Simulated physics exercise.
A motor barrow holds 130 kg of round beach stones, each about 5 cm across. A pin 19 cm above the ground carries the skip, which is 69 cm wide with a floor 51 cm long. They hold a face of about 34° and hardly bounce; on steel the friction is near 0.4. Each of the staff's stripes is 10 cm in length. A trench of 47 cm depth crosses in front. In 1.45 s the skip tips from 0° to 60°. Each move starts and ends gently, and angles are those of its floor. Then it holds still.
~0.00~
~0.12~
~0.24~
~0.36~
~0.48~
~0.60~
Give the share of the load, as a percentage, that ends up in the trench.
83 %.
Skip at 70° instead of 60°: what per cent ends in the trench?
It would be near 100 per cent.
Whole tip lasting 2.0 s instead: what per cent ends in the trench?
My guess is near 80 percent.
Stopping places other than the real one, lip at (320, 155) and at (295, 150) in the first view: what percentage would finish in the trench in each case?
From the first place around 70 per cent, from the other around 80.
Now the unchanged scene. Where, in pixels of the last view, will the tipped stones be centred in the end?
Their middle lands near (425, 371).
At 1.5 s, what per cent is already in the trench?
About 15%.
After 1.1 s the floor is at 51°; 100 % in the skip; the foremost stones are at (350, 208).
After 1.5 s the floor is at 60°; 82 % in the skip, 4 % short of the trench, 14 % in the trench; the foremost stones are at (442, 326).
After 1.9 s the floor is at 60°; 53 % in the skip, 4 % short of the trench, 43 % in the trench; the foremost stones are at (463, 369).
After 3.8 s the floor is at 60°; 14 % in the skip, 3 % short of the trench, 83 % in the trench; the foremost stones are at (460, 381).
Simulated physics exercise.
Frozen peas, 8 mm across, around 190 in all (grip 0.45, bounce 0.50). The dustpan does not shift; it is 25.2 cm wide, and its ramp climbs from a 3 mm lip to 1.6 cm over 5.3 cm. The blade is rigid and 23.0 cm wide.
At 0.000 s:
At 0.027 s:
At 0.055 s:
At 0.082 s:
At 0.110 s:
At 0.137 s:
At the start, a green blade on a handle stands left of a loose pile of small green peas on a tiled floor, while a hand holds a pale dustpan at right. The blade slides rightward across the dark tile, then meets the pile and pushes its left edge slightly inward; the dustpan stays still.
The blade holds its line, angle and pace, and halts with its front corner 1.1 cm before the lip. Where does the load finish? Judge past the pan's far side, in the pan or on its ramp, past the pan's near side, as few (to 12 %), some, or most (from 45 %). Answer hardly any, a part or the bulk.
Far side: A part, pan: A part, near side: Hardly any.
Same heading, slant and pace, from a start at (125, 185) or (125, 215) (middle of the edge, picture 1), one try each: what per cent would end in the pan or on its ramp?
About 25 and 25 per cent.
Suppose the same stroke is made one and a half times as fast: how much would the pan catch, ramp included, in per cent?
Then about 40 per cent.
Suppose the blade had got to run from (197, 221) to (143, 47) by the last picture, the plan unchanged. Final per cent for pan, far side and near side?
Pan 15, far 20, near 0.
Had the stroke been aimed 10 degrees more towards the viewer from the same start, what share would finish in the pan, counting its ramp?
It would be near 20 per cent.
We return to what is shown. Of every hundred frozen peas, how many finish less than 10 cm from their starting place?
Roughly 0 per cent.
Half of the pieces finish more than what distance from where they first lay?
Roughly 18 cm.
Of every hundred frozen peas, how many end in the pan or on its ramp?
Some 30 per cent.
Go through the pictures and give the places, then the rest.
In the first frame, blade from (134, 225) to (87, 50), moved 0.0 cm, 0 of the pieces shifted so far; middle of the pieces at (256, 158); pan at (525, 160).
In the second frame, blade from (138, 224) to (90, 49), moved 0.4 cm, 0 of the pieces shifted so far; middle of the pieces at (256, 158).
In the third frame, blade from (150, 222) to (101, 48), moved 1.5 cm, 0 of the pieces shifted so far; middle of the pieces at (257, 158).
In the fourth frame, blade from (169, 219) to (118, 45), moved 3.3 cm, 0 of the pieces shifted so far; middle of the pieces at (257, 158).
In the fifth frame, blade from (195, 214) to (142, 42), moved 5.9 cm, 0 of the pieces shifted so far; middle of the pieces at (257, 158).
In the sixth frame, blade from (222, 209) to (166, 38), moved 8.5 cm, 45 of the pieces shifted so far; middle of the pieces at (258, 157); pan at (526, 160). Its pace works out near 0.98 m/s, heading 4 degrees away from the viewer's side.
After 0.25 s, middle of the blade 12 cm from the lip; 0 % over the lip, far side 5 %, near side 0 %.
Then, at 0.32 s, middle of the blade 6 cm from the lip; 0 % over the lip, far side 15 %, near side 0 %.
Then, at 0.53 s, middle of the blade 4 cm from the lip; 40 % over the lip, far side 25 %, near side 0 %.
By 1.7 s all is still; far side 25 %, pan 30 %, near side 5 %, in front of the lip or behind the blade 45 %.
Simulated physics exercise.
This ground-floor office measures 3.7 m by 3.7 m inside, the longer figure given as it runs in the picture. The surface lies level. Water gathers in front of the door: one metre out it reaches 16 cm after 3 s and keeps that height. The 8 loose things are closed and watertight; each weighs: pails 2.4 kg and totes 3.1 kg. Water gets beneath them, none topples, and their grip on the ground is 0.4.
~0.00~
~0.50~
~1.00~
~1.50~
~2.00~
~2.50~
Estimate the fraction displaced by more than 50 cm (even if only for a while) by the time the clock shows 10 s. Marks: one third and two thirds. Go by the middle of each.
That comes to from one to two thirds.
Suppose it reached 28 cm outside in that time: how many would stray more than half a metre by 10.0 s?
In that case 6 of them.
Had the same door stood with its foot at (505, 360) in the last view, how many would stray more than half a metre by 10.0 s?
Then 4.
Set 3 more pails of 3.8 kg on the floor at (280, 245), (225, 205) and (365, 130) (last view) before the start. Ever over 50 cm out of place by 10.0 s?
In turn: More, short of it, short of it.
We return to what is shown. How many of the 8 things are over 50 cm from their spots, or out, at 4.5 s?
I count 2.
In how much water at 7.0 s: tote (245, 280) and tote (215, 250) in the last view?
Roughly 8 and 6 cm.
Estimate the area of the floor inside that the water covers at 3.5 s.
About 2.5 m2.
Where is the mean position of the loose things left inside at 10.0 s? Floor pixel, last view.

== Goal ==
Every entry should be output exactly as written, please.

== Correct answer ==
Simulated physics exercise.
A motor barrow holds 130 kg of round beach stones, each about 5 cm across. A pin 19 cm above the ground carries the skip, which is 69 cm wide with a floor 51 cm long. They hold a face of about 34° and hardly bounce; on steel the friction is near 0.4. Each of the staff's stripes is 10 cm in length. A trench of 47 cm depth crosses in front. In 1.45 s the skip tips from 0° to 60°. Each move starts and ends gently, and angles are those of its floor. Then it holds still.
~0.00~
~0.12~
~0.24~
~0.36~
~0.48~
~0.60~
Give the share of the load, as a percentage, that ends up in the trench.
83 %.
Skip at 70° instead of 60°: what per cent ends in the trench?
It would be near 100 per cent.
Whole tip lasting 2.0 s instead: what per cent ends in the trench?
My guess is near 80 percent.
Stopping places other than the real one, lip at (320, 155) and at (295, 150) in the first view: what percentage would finish in the trench in each case?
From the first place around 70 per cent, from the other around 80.
Now the unchanged scene. Where, in pixels of the last view, will the tipped stones be centred in the end?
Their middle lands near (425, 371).
At 1.5 s, what per cent is already in the trench?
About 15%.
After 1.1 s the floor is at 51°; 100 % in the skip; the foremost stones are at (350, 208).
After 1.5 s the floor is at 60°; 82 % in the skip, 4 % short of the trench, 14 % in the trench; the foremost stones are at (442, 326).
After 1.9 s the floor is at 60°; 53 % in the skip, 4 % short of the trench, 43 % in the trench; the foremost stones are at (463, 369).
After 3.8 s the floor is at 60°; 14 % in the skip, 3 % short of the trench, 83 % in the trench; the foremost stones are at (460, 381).
Simulated physics exercise.
Frozen peas, 8 mm across, around 190 in all (grip 0.45, bounce 0.50). The dustpan does not shift; it is 25.2 cm wide, and its ramp climbs from a 3 mm lip to 1.6 cm over 5.3 cm. The blade is rigid and 23.0 cm wide.
At 0.000 s:
At 0.027 s:
At 0.055 s:
At 0.082 s:
At 0.110 s:
At 0.137 s:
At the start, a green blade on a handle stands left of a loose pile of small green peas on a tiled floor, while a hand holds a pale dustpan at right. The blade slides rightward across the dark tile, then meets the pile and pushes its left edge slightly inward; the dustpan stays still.
The blade holds its line, angle and pace, and halts with its front corner 1.1 cm before the lip. Where does the load finish? Judge past the pan's far side, in the pan or on its ramp, past the pan's near side, as few (to 12 %), some, or most (from 45 %). Answer hardly any, a part or the bulk.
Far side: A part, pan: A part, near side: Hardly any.
Same heading, slant and pace, from a start at (125, 185) or (125, 215) (middle of the edge, picture 1), one try each: what per cent would end in the pan or on its ramp?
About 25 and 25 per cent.
Suppose the same stroke is made one and a half times as fast: how much would the pan catch, ramp included, in per cent?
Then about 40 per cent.
Suppose the blade had got to run from (197, 221) to (143, 47) by the last picture, the plan unchanged. Final per cent for pan, far side and near side?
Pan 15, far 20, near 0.
Had the stroke been aimed 10 degrees more towards the viewer from the same start, what share would finish in the pan, counting its ramp?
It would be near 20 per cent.
We return to what is shown. Of every hundred frozen peas, how many finish less than 10 cm from their starting place?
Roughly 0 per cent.
Half of the pieces finish more than what distance from where they first lay?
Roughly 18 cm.
Of every hundred frozen peas, how many end in the pan or on its ramp?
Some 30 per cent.
Go through the pictures and give the places, then the rest.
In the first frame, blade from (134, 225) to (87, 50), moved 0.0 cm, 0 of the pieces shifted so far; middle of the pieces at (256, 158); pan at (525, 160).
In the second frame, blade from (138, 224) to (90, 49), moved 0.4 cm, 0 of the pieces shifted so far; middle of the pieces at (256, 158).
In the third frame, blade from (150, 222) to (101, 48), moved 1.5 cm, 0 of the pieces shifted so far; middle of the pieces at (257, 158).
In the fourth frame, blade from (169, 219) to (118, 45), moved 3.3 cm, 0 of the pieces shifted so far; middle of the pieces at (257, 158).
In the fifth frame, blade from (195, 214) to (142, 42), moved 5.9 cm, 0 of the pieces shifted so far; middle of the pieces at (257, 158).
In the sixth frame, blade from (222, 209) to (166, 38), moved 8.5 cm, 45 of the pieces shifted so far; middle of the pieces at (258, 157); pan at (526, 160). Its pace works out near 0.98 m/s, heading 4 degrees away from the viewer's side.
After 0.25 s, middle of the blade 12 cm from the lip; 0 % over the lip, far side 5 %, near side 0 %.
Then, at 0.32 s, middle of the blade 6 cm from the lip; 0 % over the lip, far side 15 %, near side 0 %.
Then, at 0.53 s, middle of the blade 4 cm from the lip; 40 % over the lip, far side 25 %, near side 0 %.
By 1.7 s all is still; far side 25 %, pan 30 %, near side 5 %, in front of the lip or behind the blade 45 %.
Simulated physics exercise.
This ground-floor office measures 3.7 m by 3.7 m inside, the longer figure given as it runs in the picture. The surface lies level. Water gathers in front of the door: one metre out it reaches 16 cm after 3 s and keeps that height. The 8 loose things are closed and watertight; each weighs: pails 2.4 kg and totes 3.1 kg. Water gets beneath them, none topples, and their grip on the ground is 0.4.
~0.00~
~0.50~
~1.00~
~1.50~
~2.00~
~2.50~
Estimate the fraction displaced by more than 50 cm (even if only for a while) by the time the clock shows 10 s. Marks: one third and two thirds. Go by the middle of each.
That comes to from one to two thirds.
Suppose it reached 28 cm outside in that time: how many would stray more than half a metre by 10.0 s?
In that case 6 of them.
Had the same door stood with its foot at (505, 360) in the last view, how many would stray more than half a metre by 10.0 s?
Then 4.
Set 3 more pails of 3.8 kg on the floor at (280, 245), (225, 205) and (365, 130) (last view) before the start. Ever over 50 cm out of place by 10.0 s?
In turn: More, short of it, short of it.
We return to what is shown. How many of the 8 things are over 50 cm from their spots, or out, at 4.5 s?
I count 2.
In how much water at 7.0 s: tote (245, 280) and tote (215, 250) in the last view?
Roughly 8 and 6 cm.
Estimate the area of the floor inside that the water covers at 3.5 s.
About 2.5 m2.
Where is the mean position of the loose things left inside at 10.0 s? Floor pixel, last view.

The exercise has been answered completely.